▶ _TASK DIRECTIONS_: Copy the material that follows word for word and omit its pictures.

[BEGIN]

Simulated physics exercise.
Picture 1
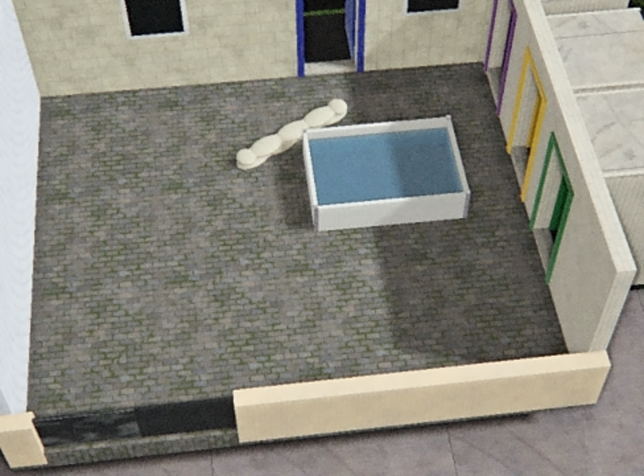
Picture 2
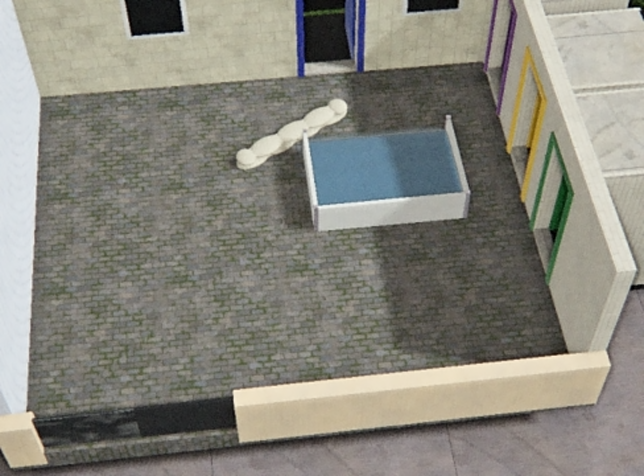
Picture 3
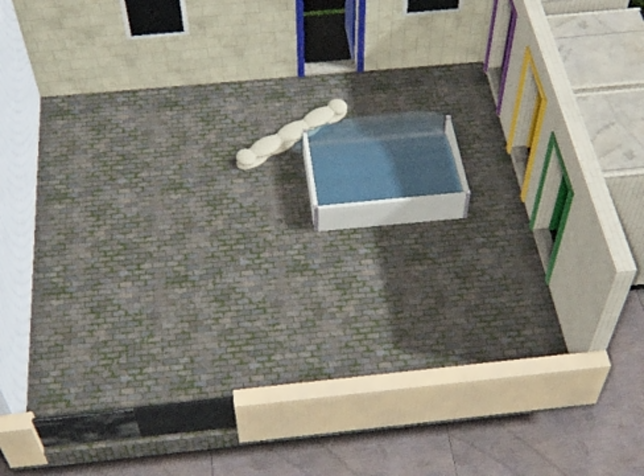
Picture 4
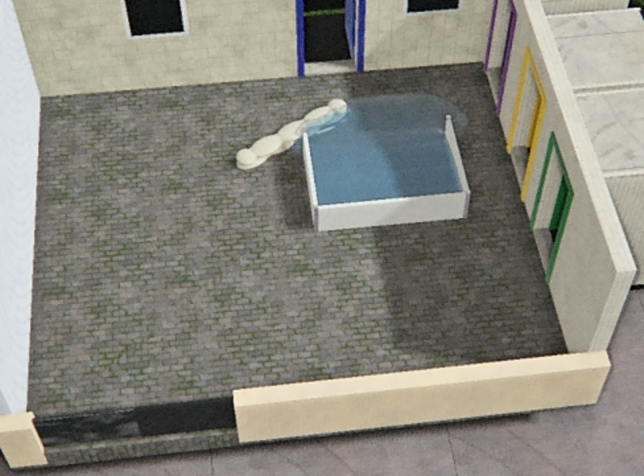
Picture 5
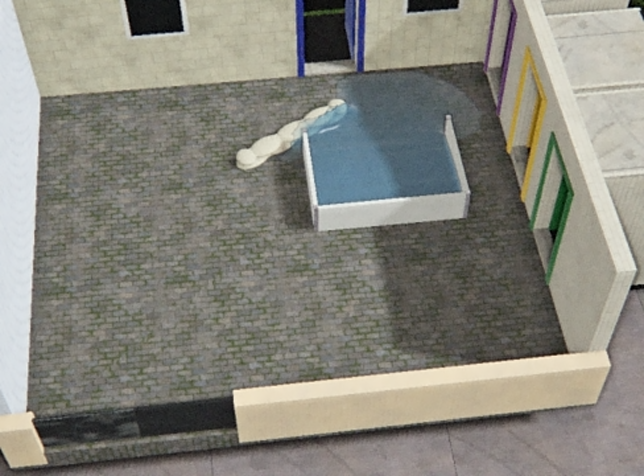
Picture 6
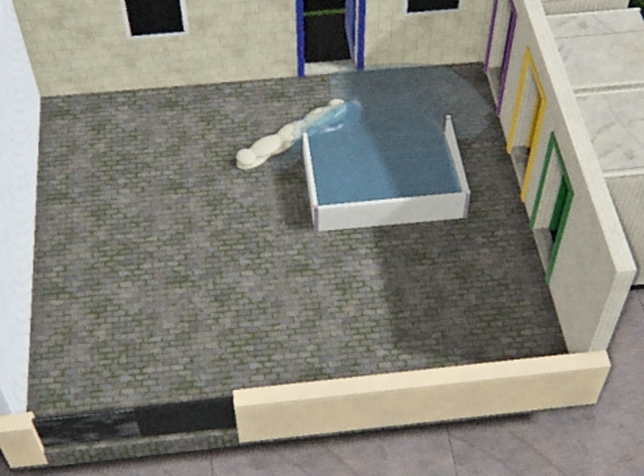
Blue water poured out of the far side of a white-walled tank in a paved courtyard, then spread around the end of a pale twisted object and back toward the blue-framed doorway.
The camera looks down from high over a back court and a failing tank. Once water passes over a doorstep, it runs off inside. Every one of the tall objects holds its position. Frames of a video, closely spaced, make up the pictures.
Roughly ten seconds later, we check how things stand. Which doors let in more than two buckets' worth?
Yellow door - no; blue door - yes; green door - no; purple door - yes.
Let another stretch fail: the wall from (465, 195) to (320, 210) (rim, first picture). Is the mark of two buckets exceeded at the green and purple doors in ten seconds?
The green door exceeds the limit and the purple door falls short.
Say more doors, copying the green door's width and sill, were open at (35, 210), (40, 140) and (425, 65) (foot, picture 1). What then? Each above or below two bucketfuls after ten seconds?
In order: Stays within it, stays within it, tops the limit.
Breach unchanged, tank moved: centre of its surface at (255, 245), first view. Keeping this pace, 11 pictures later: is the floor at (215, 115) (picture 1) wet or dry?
That patch would be swamped, I'd say.
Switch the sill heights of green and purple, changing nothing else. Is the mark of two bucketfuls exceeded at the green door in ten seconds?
Green: Falls short.
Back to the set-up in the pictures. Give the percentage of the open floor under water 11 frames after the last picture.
Around 20 percent, give or take.
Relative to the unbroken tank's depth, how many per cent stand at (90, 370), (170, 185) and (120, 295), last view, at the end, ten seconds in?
Going place by place: 0 %, 4 % and 4 %.
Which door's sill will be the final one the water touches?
Looks like the green-painted one.
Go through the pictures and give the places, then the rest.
The first picture shows the tank at (384, 165) is whole and still.
In the second picture, water pours out on the tank's far side and has run to (303, 145).
In the third picture, the front is at a hidden place, out from the gap on the tank's far side.
In the fourth picture, water pours out on the tank's far side and has run to (448, 106).
In the fifth picture, the front is at (435, 81), out from the gap on the tank's far side.
In the sixth picture, the front is at (434, 66), out from the gap on the tank's far side.
A moment on, water covers 15 % of the floor; the yellow door not reached, the blue door under two buckets in, the green door not reached, the purple door wet at the sill, nothing in.
Next, water covers 20 % of the floor; the yellow door not reached, the blue door over two buckets in, the green door not reached, the purple door over two buckets in.
Then, water covers 30 % of the floor; the yellow door wet at the sill, nothing in, the blue door over two buckets in, the green door wet at the sill, nothing in, the purple door far over two buckets in.
Later, water covers 50 % of the floor; the yellow door wet at the sill, nothing in, the blue door far over two buckets in, the green door wet at the sill, nothing in, the purple door far over two buckets in.
In the end, water covers 75 % of the floor; the yellow door wet at the sill, nothing in, the blue door far over two buckets in, the green door wet at the sill, nothing in, the purple door far over two buckets in.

[END]

▶ _WRITTEN RESPONSE_:
Simulated physics exercise.
Picture 1
Picture 2
Picture 3
Picture 4
Picture 5
Picture 6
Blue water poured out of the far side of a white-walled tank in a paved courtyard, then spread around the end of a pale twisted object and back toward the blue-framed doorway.
The camera looks down from high over a back court and a failing tank. Once water passes over a doorstep, it runs off inside. Every one of the tall objects holds its position. Frames of a video, closely spaced, make up the pictures.
Roughly ten seconds later, we check how things stand. Which doors let in more than two buckets' worth?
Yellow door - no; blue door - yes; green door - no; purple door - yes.
Let another stretch fail: the wall from (465, 195) to (320, 210) (rim, first picture). Is the mark of two buckets exceeded at the green and purple doors in ten seconds?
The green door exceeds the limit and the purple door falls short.
Say more doors, copying the green door's width and sill, were open at (35, 210), (40, 140) and (425, 65) (foot, picture 1). What then? Each above or below two bucketfuls after ten seconds?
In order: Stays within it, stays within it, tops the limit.
Breach unchanged, tank moved: centre of its surface at (255, 245), first view. Keeping this pace, 11 pictures later: is the floor at (215, 115) (picture 1) wet or dry?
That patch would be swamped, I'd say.
Switch the sill heights of green and purple, changing nothing else. Is the mark of two bucketfuls exceeded at the green door in ten seconds?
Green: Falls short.
Back to the set-up in the pictures. Give the percentage of the open floor under water 11 frames after the last picture.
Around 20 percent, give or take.
Relative to the unbroken tank's depth, how many per cent stand at (90, 370), (170, 185) and (120, 295), last view, at the end, ten seconds in?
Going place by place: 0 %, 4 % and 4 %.
Which door's sill will be the final one the water touches?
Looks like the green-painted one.
Go through the pictures and give the places, then the rest.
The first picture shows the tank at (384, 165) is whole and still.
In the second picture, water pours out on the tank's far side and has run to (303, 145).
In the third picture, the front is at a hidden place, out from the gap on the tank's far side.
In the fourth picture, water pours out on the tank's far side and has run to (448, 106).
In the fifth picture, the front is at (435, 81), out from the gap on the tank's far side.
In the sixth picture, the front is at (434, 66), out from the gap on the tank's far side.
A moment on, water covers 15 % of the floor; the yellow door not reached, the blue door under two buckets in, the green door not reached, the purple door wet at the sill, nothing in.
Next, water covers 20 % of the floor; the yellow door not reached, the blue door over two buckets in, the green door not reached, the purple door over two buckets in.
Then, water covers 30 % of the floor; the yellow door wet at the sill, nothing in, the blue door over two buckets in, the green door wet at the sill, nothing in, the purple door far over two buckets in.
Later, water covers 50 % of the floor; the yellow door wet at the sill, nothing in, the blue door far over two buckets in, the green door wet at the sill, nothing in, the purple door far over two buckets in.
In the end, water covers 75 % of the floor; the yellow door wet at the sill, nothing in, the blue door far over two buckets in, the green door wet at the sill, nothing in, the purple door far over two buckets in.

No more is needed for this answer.